**TASK TO COMPLETE:** Exactly as written, retype the listing below, omitting the pictures.

**DATA IN THIS EXERCISE:**
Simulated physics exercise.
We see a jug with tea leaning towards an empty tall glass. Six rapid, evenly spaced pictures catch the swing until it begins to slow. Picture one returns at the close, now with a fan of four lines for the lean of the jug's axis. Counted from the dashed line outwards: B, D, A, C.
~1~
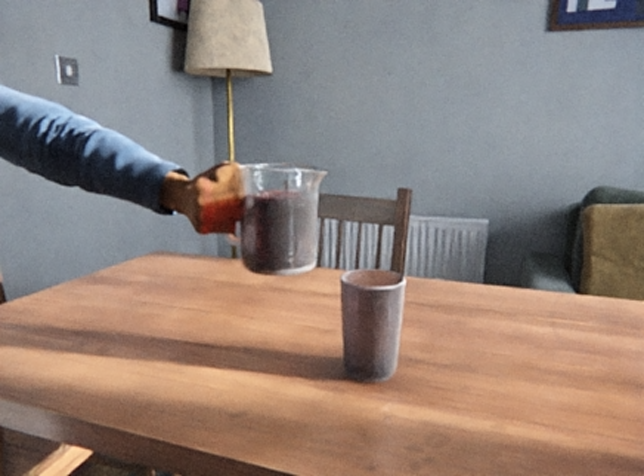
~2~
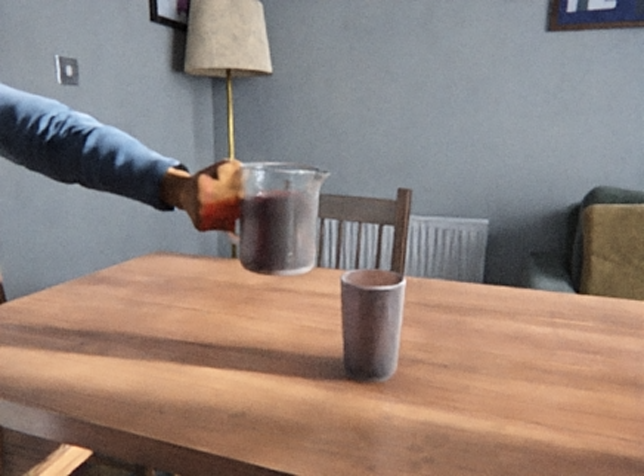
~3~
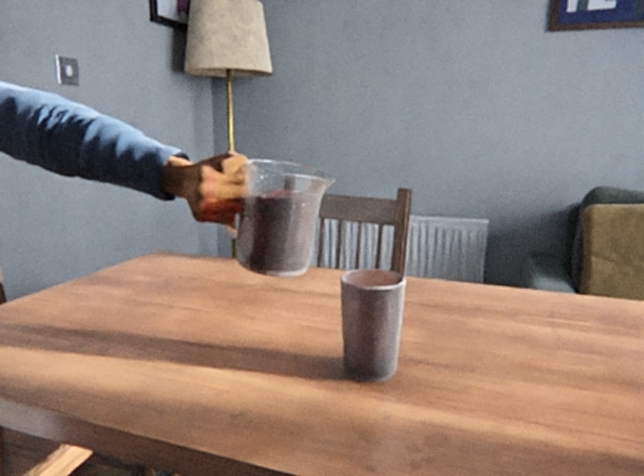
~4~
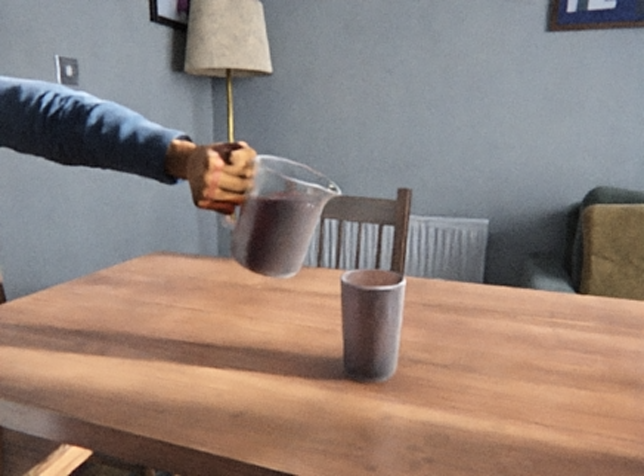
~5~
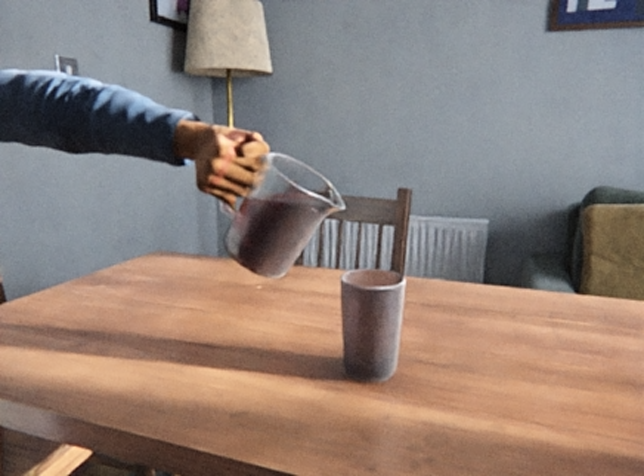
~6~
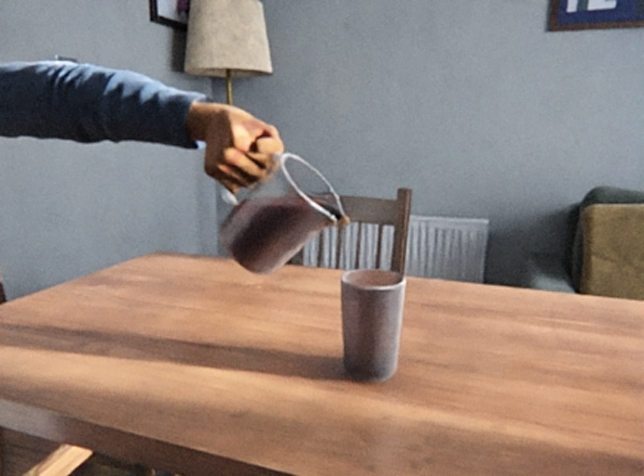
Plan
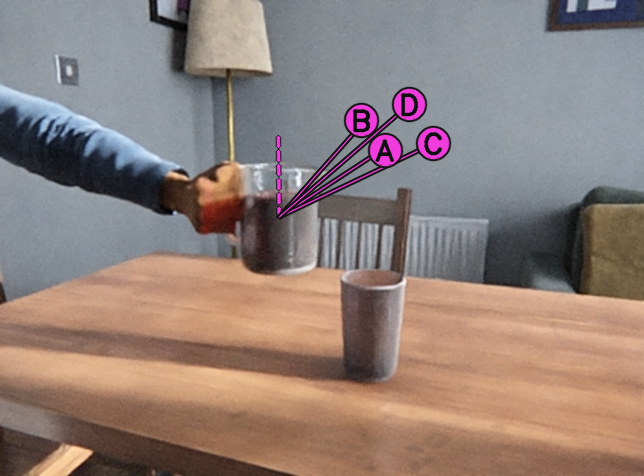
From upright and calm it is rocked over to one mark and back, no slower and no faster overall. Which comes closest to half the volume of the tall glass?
C is best.
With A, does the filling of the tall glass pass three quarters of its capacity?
No, less.
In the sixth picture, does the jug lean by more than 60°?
No, it does not.
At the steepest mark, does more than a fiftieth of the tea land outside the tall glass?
No, it does not.
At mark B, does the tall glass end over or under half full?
Under.
On the marked copy, A at (369, 157); B at (352, 135); C at (418, 150); D at (396, 115).
Choosing A, the tall glass ends with about 31 % of what it can hold.
Choosing B, the tall glass ends with about 9 % of what it can hold.
Choosing C, the tall glass ends with about 48 % of what it can hold.
Choosing D, the tall glass ends with about 19 % of what it can hold.
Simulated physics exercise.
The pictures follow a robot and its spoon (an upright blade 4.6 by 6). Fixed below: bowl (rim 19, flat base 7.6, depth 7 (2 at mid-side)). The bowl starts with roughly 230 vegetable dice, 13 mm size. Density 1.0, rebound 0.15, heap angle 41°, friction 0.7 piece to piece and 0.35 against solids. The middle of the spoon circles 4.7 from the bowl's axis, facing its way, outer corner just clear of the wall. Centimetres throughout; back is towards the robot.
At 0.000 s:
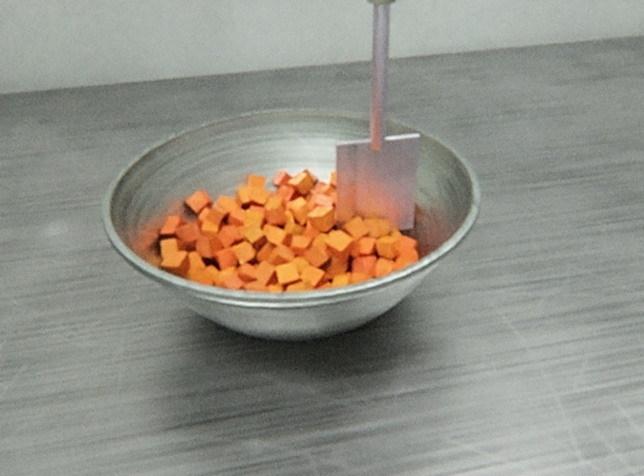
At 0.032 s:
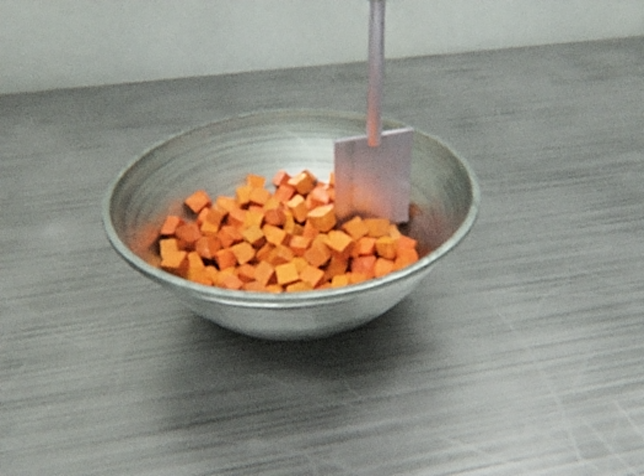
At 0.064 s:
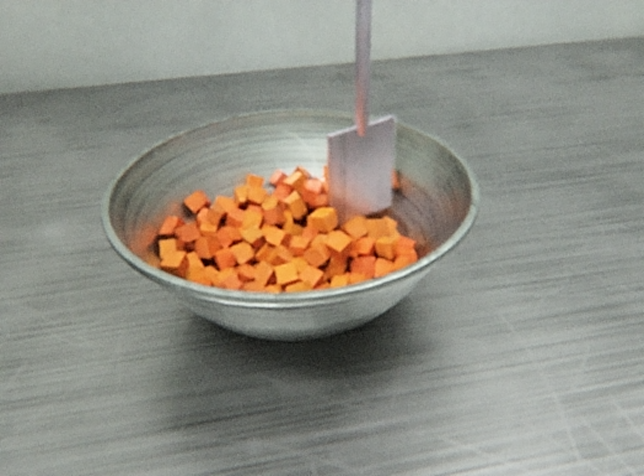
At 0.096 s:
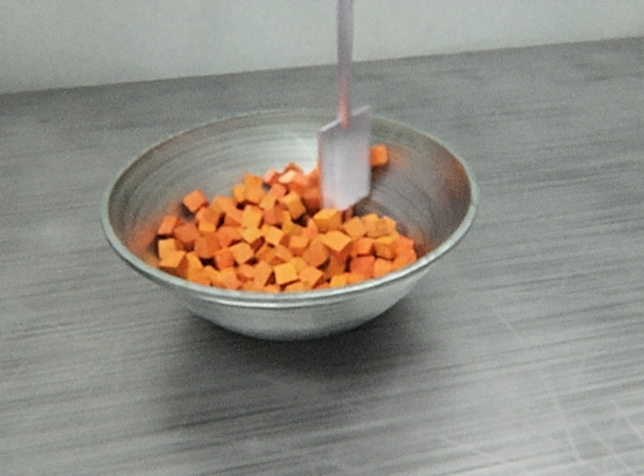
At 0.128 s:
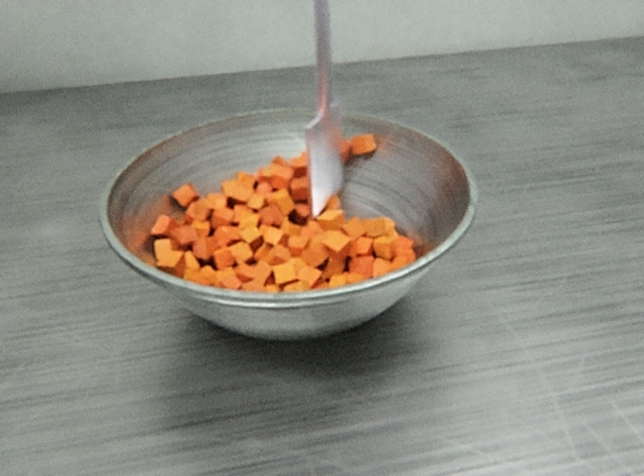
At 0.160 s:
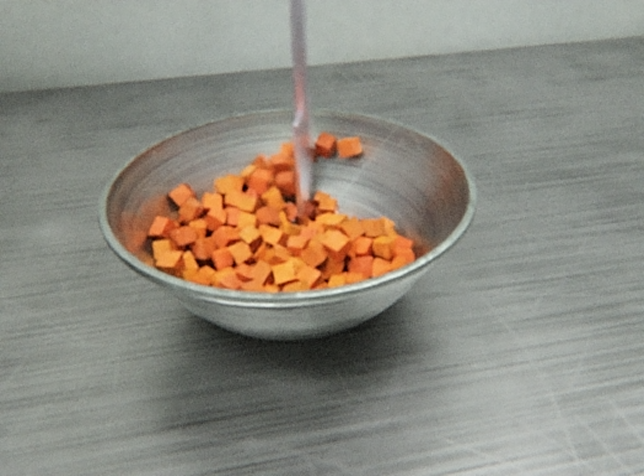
A flat metal blade on an upright rod swept leftward around the back of a metal bowl of orange vegetable cubes, turning edge-on as it pushed some cubes up along the far side.
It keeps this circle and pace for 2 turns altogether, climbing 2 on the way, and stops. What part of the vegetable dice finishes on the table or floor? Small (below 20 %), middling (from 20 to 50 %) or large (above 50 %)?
A small share, below 20 %, ends on the table or floor.
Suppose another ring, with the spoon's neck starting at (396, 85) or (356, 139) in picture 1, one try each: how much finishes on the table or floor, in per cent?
Some 0 and 10 per cent.
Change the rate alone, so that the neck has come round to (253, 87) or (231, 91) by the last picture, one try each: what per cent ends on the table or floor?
Some 20 and 20 per cent.
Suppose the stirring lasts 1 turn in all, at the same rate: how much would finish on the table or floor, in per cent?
Then about 5 per cent.
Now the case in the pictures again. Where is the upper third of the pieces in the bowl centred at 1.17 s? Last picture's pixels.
Near (250, 264).
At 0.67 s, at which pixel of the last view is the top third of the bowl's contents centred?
At about (399, 211).
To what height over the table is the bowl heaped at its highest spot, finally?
About 6.0 cm.
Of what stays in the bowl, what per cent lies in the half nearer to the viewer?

**TASK SOLUTION:**
Simulated physics exercise.
We see a jug with tea leaning towards an empty tall glass. Six rapid, evenly spaced pictures catch the swing until it begins to slow. Picture one returns at the close, now with a fan of four lines for the lean of the jug's axis. Counted from the dashed line outwards: B, D, A, C.
~1~
~2~
~3~
~4~
~5~
~6~
Plan
From upright and calm it is rocked over to one mark and back, no slower and no faster overall. Which comes closest to half the volume of the tall glass?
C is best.
With A, does the filling of the tall glass pass three quarters of its capacity?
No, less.
In the sixth picture, does the jug lean by more than 60°?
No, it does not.
At the steepest mark, does more than a fiftieth of the tea land outside the tall glass?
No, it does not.
At mark B, does the tall glass end over or under half full?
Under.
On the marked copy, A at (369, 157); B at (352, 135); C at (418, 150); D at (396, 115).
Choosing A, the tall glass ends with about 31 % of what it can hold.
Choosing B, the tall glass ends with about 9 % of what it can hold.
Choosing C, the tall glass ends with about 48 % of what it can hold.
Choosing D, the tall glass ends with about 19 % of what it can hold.
Simulated physics exercise.
The pictures follow a robot and its spoon (an upright blade 4.6 by 6). Fixed below: bowl (rim 19, flat base 7.6, depth 7 (2 at mid-side)). The bowl starts with roughly 230 vegetable dice, 13 mm size. Density 1.0, rebound 0.15, heap angle 41°, friction 0.7 piece to piece and 0.35 against solids. The middle of the spoon circles 4.7 from the bowl's axis, facing its way, outer corner just clear of the wall. Centimetres throughout; back is towards the robot.
At 0.000 s:
At 0.032 s:
At 0.064 s:
At 0.096 s:
At 0.128 s:
At 0.160 s:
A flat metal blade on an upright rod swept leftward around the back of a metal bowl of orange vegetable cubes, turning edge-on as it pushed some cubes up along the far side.
It keeps this circle and pace for 2 turns altogether, climbing 2 on the way, and stops. What part of the vegetable dice finishes on the table or floor? Small (below 20 %), middling (from 20 to 50 %) or large (above 50 %)?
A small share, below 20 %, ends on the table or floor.
Suppose another ring, with the spoon's neck starting at (396, 85) or (356, 139) in picture 1, one try each: how much finishes on the table or floor, in per cent?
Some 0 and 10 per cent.
Change the rate alone, so that the neck has come round to (253, 87) or (231, 91) by the last picture, one try each: what per cent ends on the table or floor?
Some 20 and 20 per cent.
Suppose the stirring lasts 1 turn in all, at the same rate: how much would finish on the table or floor, in per cent?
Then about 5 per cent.
Now the case in the pictures again. Where is the upper third of the pieces in the bowl centred at 1.17 s? Last picture's pixels.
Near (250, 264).
At 0.67 s, at which pixel of the last view is the top third of the bowl's contents centred?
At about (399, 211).
To what height over the table is the bowl heaped at its highest spot, finally?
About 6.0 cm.
Of what stays in the bowl, what per cent lies in the half nearer to the viewer?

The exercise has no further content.